_EXERCISE REQUIREMENTS_
Leave out the pictures and return every entry exactly as it appears.

_Rows from a picture question dataset_
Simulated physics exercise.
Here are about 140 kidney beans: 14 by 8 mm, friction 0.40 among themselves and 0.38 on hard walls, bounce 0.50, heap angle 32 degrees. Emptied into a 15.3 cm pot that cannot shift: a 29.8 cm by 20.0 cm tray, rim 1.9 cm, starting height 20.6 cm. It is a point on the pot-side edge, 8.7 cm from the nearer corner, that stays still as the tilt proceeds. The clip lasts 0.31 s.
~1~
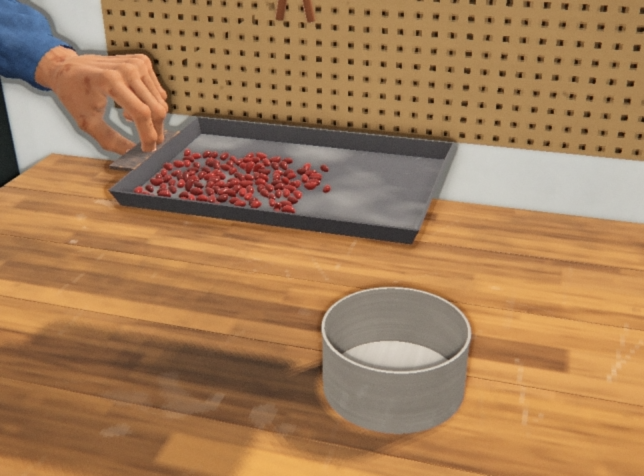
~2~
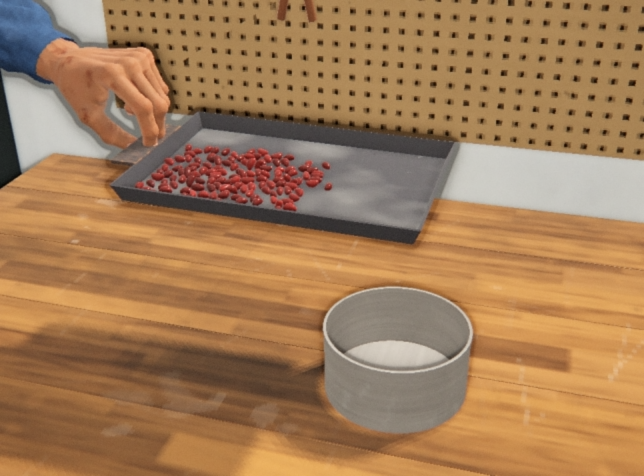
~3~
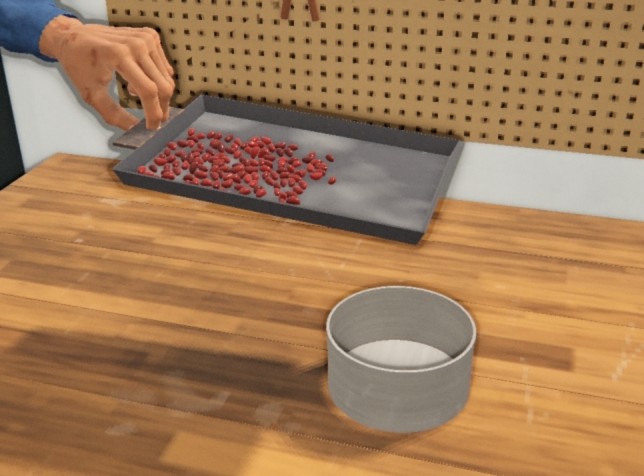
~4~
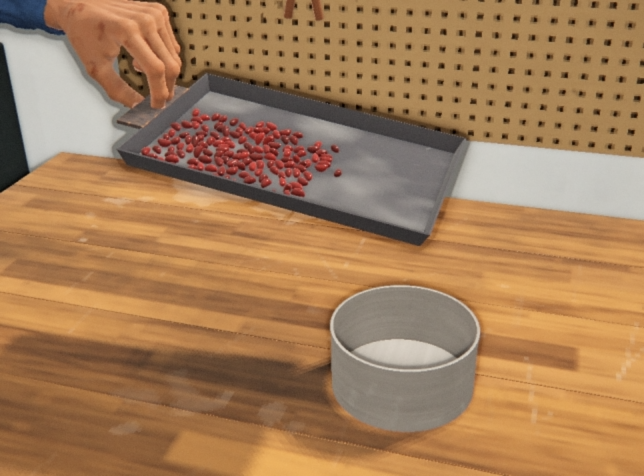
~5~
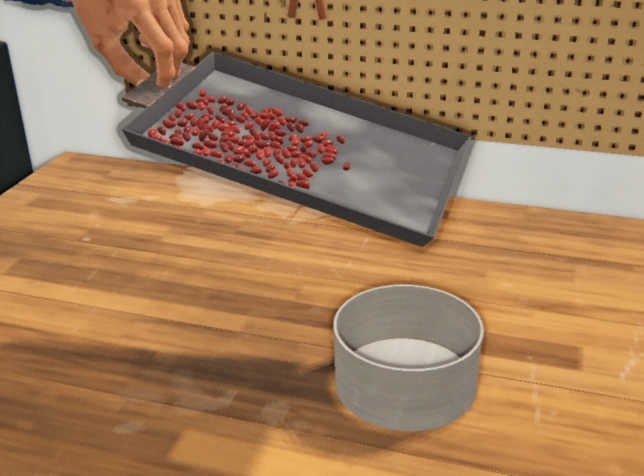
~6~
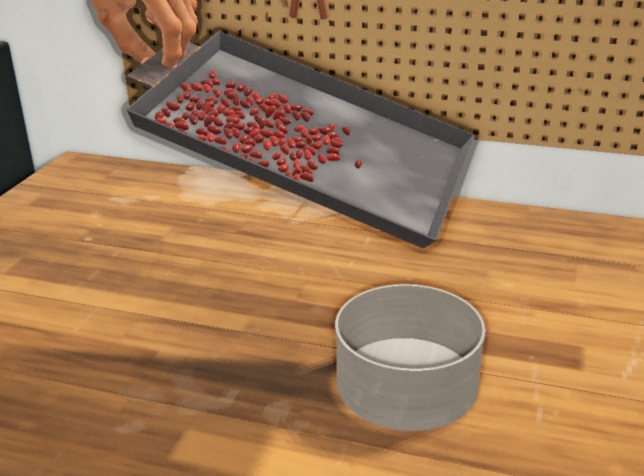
On a wooden workbench before a pegboard, a dark tray of red beans lies flat behind an empty-looking round grey pot. A hand at the tray's left end lifts that side steadily, slanting the tray down to the right, while the beans stay clustered toward the raised end.
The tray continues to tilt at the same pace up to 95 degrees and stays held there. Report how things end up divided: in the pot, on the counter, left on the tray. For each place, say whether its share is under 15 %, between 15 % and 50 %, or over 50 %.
Pot: Going to get a middle portion; counter: Going to get the main portion; tray: Going to get a small portion.
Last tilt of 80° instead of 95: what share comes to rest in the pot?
Share in the pot: Around 35 %.
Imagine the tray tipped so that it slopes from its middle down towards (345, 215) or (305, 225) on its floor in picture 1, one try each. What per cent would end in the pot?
Approximately 60 percent, then 65 percent.
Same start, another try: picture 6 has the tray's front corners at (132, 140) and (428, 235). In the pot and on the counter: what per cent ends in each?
Pot 65 % / counter 35 %.
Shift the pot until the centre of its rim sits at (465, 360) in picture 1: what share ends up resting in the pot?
With the pot there, close to 95 per cent.
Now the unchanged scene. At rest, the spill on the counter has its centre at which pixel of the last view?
Around (581, 453).
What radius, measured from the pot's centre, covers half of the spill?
Close to 22 cm, give or take.
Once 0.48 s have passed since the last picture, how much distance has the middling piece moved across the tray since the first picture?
Roughly 20 cm.
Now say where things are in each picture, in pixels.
In the first frame, tray tilt 0 degrees, front corners at (119, 188) and (412, 226); middle of the pieces at (234, 182); pot at (396, 327).
In the second frame, tray tilt 1 degrees, front corners at (120, 183) and (414, 226); middle of the pieces at (236, 178).
In the third frame, tray tilt 5 degrees, front corners at (123, 167) and (418, 227), lowest corner right front; middle of the pieces at (239, 167).
In the fourth frame, tray tilt 10 degrees, front corners at (127, 148) and (423, 229), lowest corner right front; middle of the pieces at (244, 153).
In the fifth frame, tray tilt 14 degrees, front corners at (132, 128) and (428, 230), lowest corner right front; middle of the pieces at (249, 139).
In the sixth frame, tray tilt 19 degrees, front corners at (137, 109) and (430, 232), lowest corner right front; middle of the pieces at (254, 126); pot at (410, 324).
Then, 0.48 s after the last picture, tilt 55 degrees; the tray holds 85 %, the pot 0 %.
Then, 0.80 s after the last picture, tilt 79 degrees; the tray holds 25 %, the pot 10 %.
Then, 1.22 s after the last picture, tilt 95 degrees; the tray holds 0 %, the pot 30 %.
In the end, pot 30 %, counter 70 %, tray 0 %.
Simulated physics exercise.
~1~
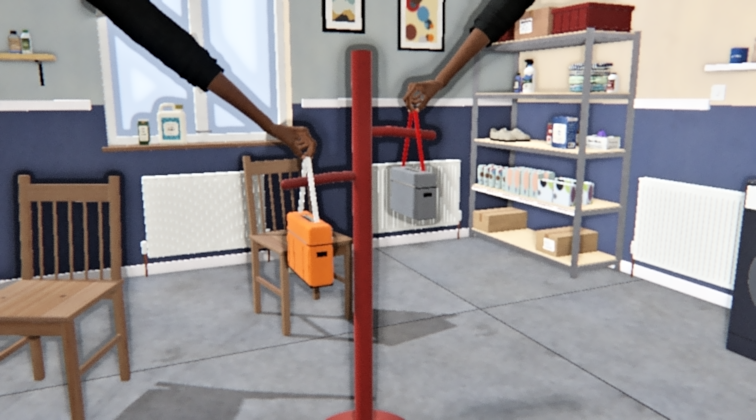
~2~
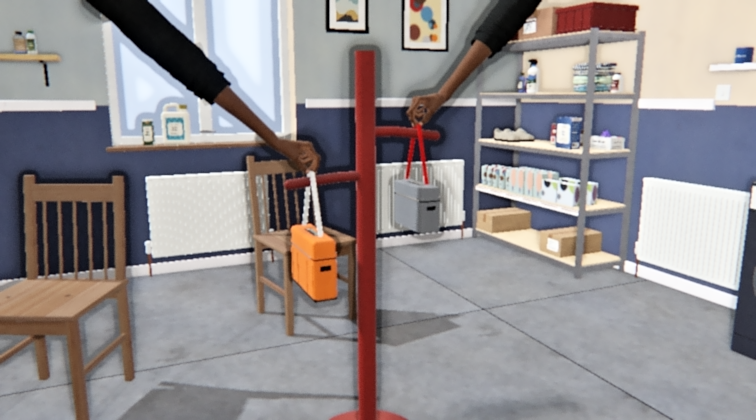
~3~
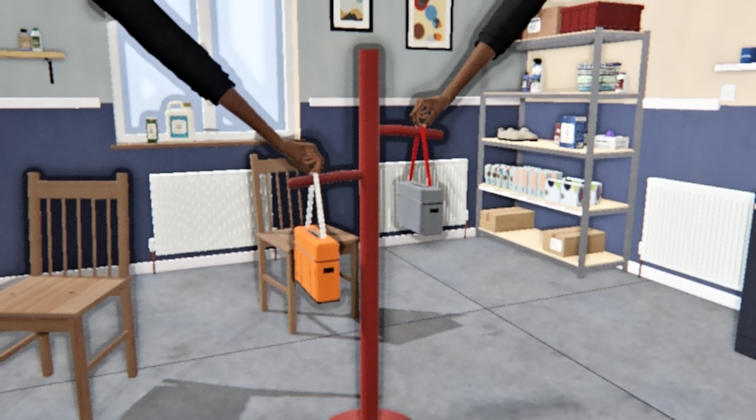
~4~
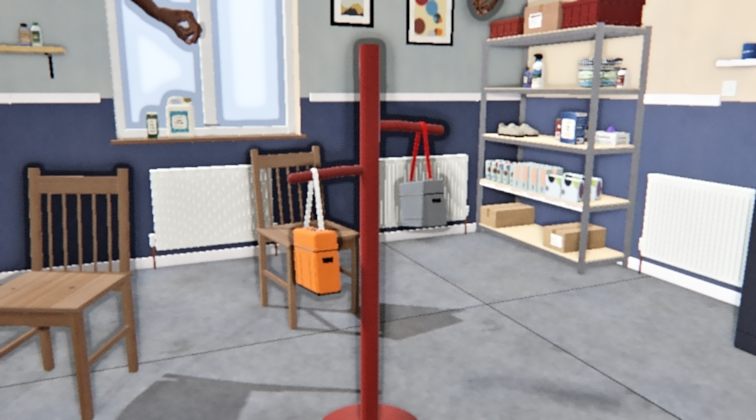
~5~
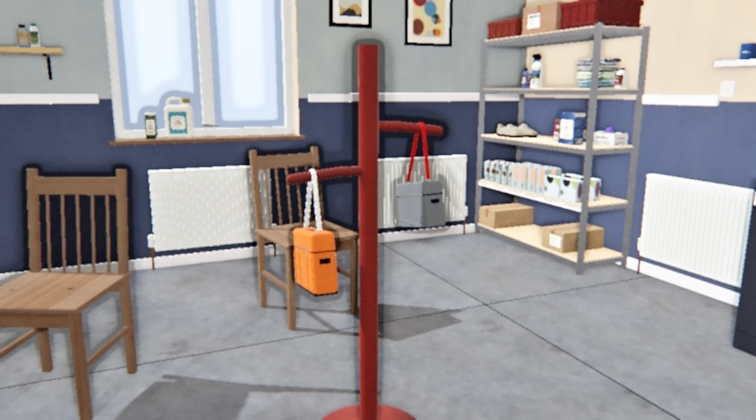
Two dark-sleeved arms reach in from above, holding an orange case by a white loop on the left and a grey case by a red loop on the right, at a red stand with a peg on each side. The slightly swaying view looks across a room with wooden chairs, a window, white radiators and a shelving unit. The hands lower both cases a little so their loops settle over the pegs. Then the hands let go and draw back out of view. The orange case and the grey case both stay hanging from their pegs.
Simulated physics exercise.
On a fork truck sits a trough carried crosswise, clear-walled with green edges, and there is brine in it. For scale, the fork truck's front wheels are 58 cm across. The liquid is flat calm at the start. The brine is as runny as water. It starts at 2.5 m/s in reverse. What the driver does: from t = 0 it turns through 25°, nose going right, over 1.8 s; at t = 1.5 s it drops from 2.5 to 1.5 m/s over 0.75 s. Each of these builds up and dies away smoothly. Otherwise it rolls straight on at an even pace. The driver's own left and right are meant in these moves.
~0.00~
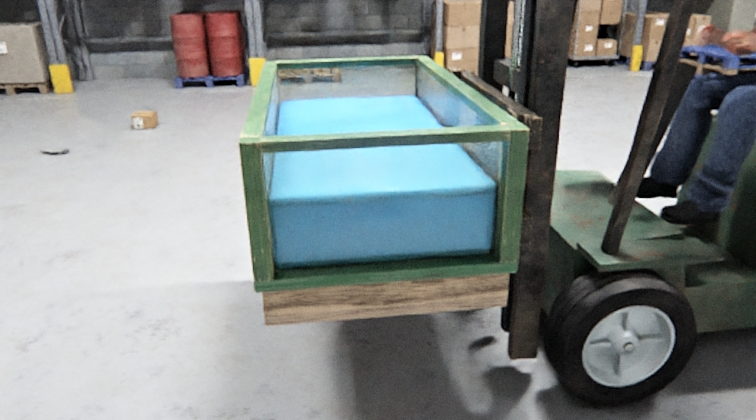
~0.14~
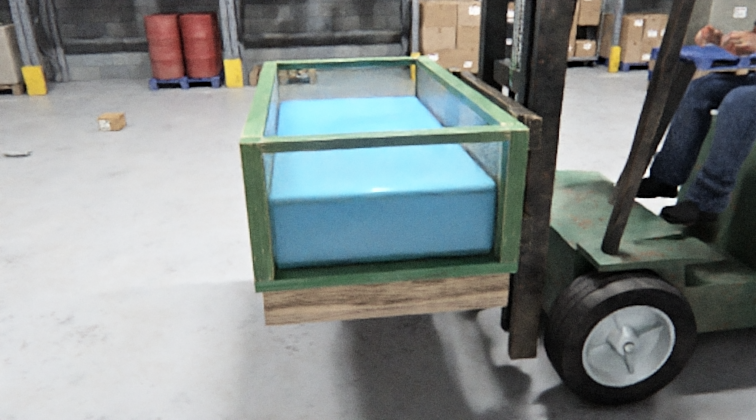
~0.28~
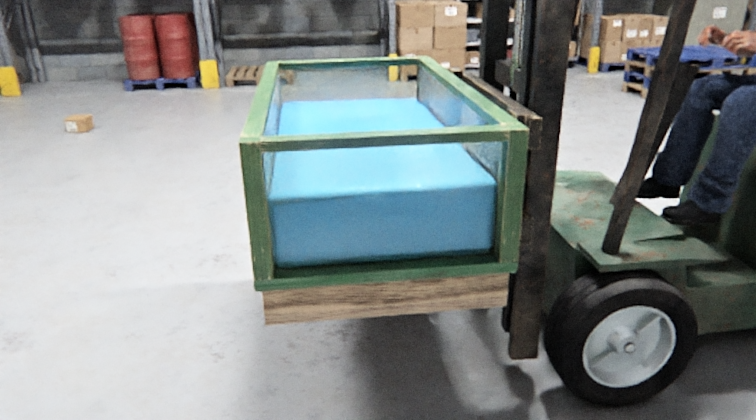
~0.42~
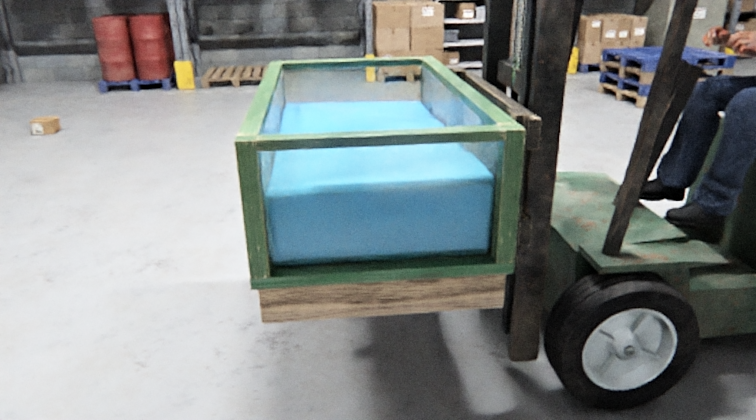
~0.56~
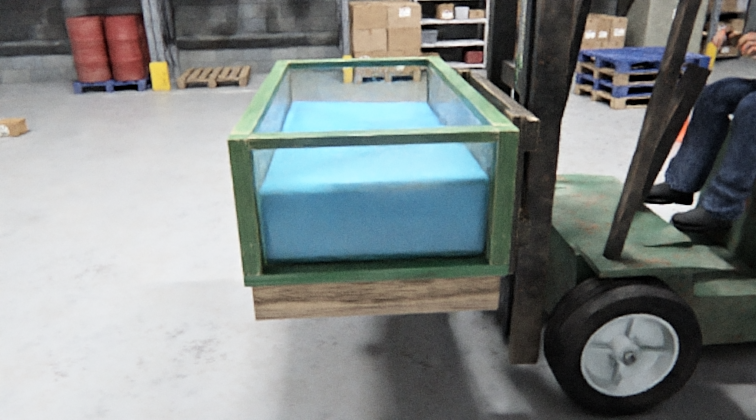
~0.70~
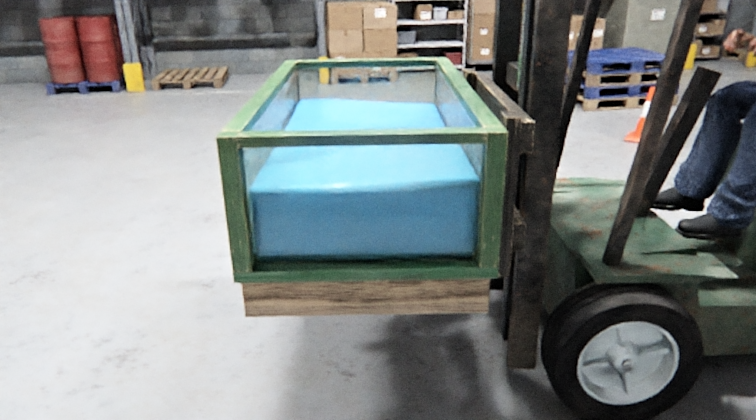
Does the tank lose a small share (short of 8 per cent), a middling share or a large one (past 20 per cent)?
The loss is small.
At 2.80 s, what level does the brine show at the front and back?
About 28 cm in front and 16 cm behind.
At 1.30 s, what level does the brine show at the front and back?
About 30 cm in front and 28 cm behind.
Then, 1.30 s in, the surface is 29 cm up at the front and 27 cm at the back; nothing has left.
Then, 2.00 s in, the surface is 14 cm up at the front and 34 cm at the back; nothing has left.
Then, 2.80 s in, the surface is 28 cm up at the front and 16 cm at the back; 2 per cent is out, mostly over the front, some over the near side.
Then, 5.24 s in, 4 per cent is out, over the front and the far side, 10 of 248 litres.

_FINAL RESULT_
Simulated physics exercise.
Here are about 140 kidney beans: 14 by 8 mm, friction 0.40 among themselves and 0.38 on hard walls, bounce 0.50, heap angle 32 degrees. Emptied into a 15.3 cm pot that cannot shift: a 29.8 cm by 20.0 cm tray, rim 1.9 cm, starting height 20.6 cm. It is a point on the pot-side edge, 8.7 cm from the nearer corner, that stays still as the tilt proceeds. The clip lasts 0.31 s.
~1~
~2~
~3~
~4~
~5~
~6~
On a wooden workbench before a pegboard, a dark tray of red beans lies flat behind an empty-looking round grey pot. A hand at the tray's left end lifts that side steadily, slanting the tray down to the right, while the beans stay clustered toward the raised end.
The tray continues to tilt at the same pace up to 95 degrees and stays held there. Report how things end up divided: in the pot, on the counter, left on the tray. For each place, say whether its share is under 15 %, between 15 % and 50 %, or over 50 %.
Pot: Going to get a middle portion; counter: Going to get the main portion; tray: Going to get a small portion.
Last tilt of 80° instead of 95: what share comes to rest in the pot?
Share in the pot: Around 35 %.
Imagine the tray tipped so that it slopes from its middle down towards (345, 215) or (305, 225) on its floor in picture 1, one try each. What per cent would end in the pot?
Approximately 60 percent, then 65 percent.
Same start, another try: picture 6 has the tray's front corners at (132, 140) and (428, 235). In the pot and on the counter: what per cent ends in each?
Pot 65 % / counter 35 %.
Shift the pot until the centre of its rim sits at (465, 360) in picture 1: what share ends up resting in the pot?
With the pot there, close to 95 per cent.
Now the unchanged scene. At rest, the spill on the counter has its centre at which pixel of the last view?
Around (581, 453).
What radius, measured from the pot's centre, covers half of the spill?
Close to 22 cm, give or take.
Once 0.48 s have passed since the last picture, how much distance has the middling piece moved across the tray since the first picture?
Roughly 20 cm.
Now say where things are in each picture, in pixels.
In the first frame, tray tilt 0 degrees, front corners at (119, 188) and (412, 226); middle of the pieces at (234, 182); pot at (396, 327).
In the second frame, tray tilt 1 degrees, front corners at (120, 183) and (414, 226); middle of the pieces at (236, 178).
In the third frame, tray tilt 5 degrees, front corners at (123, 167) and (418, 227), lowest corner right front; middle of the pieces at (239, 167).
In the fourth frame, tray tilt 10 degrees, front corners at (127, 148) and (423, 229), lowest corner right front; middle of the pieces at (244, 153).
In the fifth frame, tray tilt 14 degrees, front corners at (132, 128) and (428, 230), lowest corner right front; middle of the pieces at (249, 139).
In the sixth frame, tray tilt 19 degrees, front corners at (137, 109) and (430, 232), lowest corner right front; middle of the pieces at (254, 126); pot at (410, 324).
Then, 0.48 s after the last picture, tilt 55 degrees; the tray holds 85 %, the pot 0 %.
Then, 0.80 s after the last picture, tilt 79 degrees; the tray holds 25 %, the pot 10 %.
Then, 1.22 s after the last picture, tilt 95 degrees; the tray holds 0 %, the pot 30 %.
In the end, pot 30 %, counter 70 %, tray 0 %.
Simulated physics exercise.
~1~
~2~
~3~
~4~
~5~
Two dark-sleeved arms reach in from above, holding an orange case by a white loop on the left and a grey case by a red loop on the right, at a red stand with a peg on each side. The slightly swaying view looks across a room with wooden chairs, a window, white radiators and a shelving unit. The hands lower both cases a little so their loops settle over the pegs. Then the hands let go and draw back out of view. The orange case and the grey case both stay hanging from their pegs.
Simulated physics exercise.
On a fork truck sits a trough carried crosswise, clear-walled with green edges, and there is brine in it. For scale, the fork truck's front wheels are 58 cm across. The liquid is flat calm at the start. The brine is as runny as water. It starts at 2.5 m/s in reverse. What the driver does: from t = 0 it turns through 25°, nose going right, over 1.8 s; at t = 1.5 s it drops from 2.5 to 1.5 m/s over 0.75 s. Each of these builds up and dies away smoothly. Otherwise it rolls straight on at an even pace. The driver's own left and right are meant in these moves.
~0.00~
~0.14~
~0.28~
~0.42~
~0.56~
~0.70~
Does the tank lose a small share (short of 8 per cent), a middling share or a large one (past 20 per cent)?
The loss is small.
At 2.80 s, what level does the brine show at the front and back?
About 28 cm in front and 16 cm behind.
At 1.30 s, what level does the brine show at the front and back?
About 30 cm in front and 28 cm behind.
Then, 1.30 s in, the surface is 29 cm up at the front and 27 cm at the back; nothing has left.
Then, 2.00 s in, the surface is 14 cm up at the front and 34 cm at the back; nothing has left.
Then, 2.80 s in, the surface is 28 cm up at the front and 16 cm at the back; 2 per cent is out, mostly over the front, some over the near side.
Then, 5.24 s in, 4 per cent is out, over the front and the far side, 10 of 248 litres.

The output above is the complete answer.